[GIVEN REQUEST]:
Skip all pictures, then print the remaining material exactly.

[DATA EXCERPT]:
##########

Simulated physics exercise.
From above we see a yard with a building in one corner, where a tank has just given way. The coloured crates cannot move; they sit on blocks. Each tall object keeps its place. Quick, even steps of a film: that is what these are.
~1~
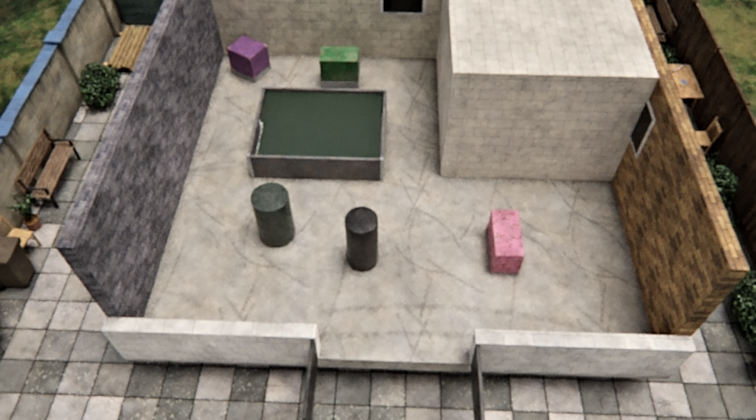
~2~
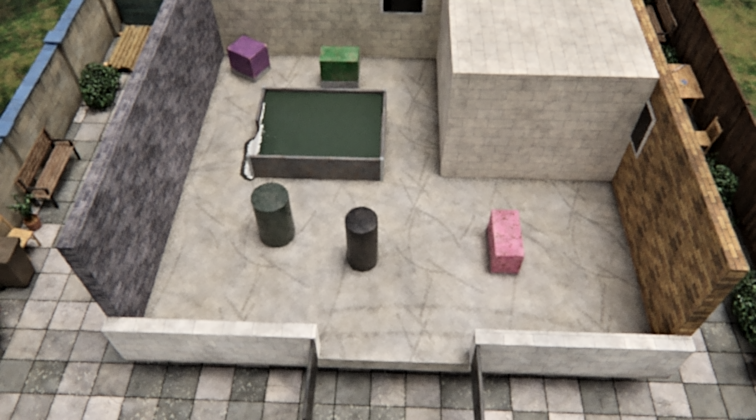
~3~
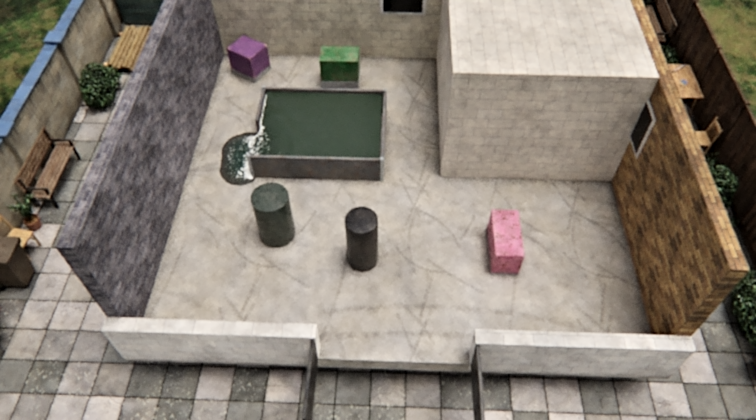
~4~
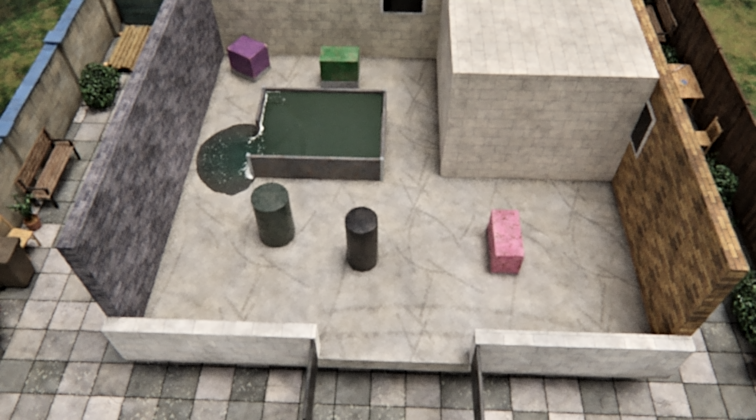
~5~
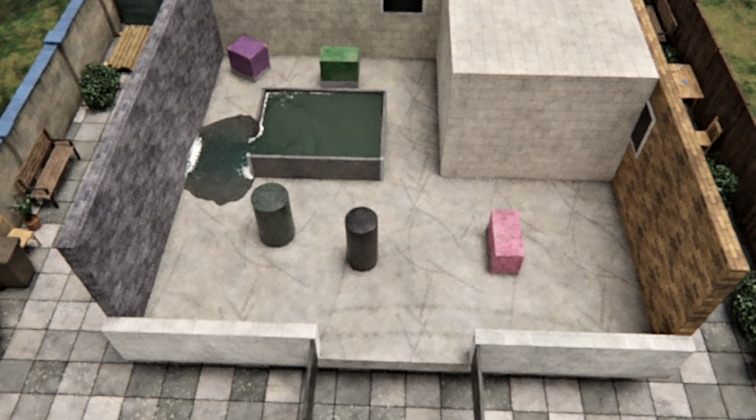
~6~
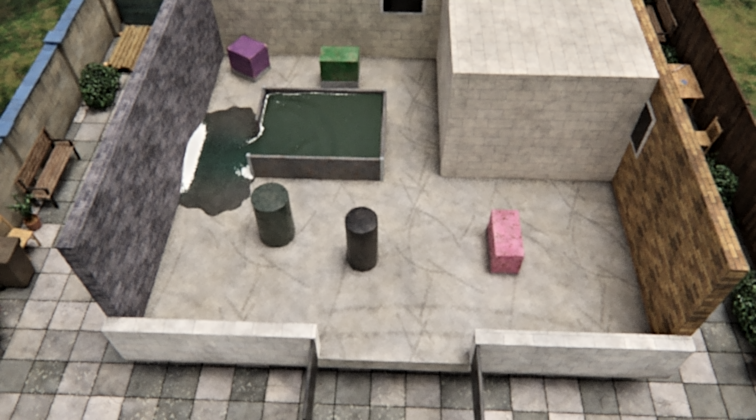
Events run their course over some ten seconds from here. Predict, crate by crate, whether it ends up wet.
The purple crate has too short a plinth. The pink crate has too short a plinth. The green crate has a tall enough plinth.
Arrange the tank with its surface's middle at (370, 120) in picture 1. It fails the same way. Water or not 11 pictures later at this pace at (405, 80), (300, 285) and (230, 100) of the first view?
First unwetted; next unwetted; last drenched.
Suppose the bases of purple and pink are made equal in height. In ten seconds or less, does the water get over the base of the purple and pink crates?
Purple gets flooded, pink stays clear.
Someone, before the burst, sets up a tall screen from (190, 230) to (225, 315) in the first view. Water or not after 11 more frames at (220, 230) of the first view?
At that place: Under water.
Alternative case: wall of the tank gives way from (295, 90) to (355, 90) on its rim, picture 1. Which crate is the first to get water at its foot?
That would be the green crate, reached first.
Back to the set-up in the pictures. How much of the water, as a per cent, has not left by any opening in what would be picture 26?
Roughly 100 per cent.
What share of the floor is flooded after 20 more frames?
I reckon around 35 %.
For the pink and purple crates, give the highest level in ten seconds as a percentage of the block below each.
Near 170 and 180 in a hundred.
A moment on, water covers 10 % of the floor; the purple crate not reached, the pink crate not reached, the green crate not reached.
Next, water covers 20 % of the floor; the purple crate water round its plinth, the pink crate not reached, the green crate not reached.
Then, water covers 35 % of the floor; the purple crate water round its plinth, the pink crate not reached, the green crate water round its plinth.
Later, water covers 60 % of the floor; the purple crate water round its plinth, the pink crate water round its plinth, the green crate water round its plinth.
In the end, water covers 90 % of the floor; the purple crate was topped, the pink crate was topped, the green crate stayed above the water.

##########

[RESULT FOR THIS TASK]:
Simulated physics exercise.
From above we see a yard with a building in one corner, where a tank has just given way. The coloured crates cannot move; they sit on blocks. Each tall object keeps its place. Quick, even steps of a film: that is what these are.
~1~
~2~
~3~
~4~
~5~
~6~
Events run their course over some ten seconds from here. Predict, crate by crate, whether it ends up wet.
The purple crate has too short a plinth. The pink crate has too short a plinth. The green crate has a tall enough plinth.
Arrange the tank with its surface's middle at (370, 120) in picture 1. It fails the same way. Water or not 11 pictures later at this pace at (405, 80), (300, 285) and (230, 100) of the first view?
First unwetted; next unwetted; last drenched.
Suppose the bases of purple and pink are made equal in height. In ten seconds or less, does the water get over the base of the purple and pink crates?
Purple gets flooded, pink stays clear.
Someone, before the burst, sets up a tall screen from (190, 230) to (225, 315) in the first view. Water or not after 11 more frames at (220, 230) of the first view?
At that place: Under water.
Alternative case: wall of the tank gives way from (295, 90) to (355, 90) on its rim, picture 1. Which crate is the first to get water at its foot?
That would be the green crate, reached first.
Back to the set-up in the pictures. How much of the water, as a per cent, has not left by any opening in what would be picture 26?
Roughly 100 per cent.
What share of the floor is flooded after 20 more frames?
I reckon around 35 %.
For the pink and purple crates, give the highest level in ten seconds as a percentage of the block below each.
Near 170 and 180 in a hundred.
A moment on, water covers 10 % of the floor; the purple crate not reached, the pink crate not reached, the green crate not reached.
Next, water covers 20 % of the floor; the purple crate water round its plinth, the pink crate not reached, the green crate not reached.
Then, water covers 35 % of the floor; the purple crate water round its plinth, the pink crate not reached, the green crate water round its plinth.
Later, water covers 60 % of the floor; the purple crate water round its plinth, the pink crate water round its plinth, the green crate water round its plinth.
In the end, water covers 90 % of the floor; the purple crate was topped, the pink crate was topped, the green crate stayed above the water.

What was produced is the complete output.